Short task
Quote precisely the final stretch of the listing: start at the line containing "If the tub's" and stop after the last line.

===

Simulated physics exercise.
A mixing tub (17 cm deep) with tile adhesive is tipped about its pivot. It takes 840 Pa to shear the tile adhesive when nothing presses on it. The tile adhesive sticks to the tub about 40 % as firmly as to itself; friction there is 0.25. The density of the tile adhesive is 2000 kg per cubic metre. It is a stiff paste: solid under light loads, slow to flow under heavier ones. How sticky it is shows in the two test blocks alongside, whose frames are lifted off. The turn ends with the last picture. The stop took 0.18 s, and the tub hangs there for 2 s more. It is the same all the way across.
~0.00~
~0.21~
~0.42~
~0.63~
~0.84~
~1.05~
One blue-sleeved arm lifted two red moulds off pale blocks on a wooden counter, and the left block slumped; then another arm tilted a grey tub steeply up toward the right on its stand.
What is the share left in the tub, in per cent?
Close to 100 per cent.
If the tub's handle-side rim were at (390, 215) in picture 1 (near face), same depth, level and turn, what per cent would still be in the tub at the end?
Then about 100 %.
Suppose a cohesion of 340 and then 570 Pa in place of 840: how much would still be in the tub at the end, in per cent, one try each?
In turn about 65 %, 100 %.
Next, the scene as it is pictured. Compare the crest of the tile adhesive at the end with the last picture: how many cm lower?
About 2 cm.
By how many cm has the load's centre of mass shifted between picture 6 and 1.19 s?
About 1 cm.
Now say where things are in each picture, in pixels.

===

Result of the exercise
If the tub's handle-side rim were at (390, 215) in picture 1 (near face), same depth, level and turn, what per cent would still be in the tub at the end?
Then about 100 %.
Suppose a cohesion of 340 and then 570 Pa in place of 840: how much would still be in the tub at the end, in per cent, one try each?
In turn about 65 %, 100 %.
Next, the scene as it is pictured. Compare the crest of the tile adhesive at the end with the last picture: how many cm lower?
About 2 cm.
By how many cm has the load's centre of mass shifted between picture 6 and 1.19 s?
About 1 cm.
Now say where things are in each picture, in pixels.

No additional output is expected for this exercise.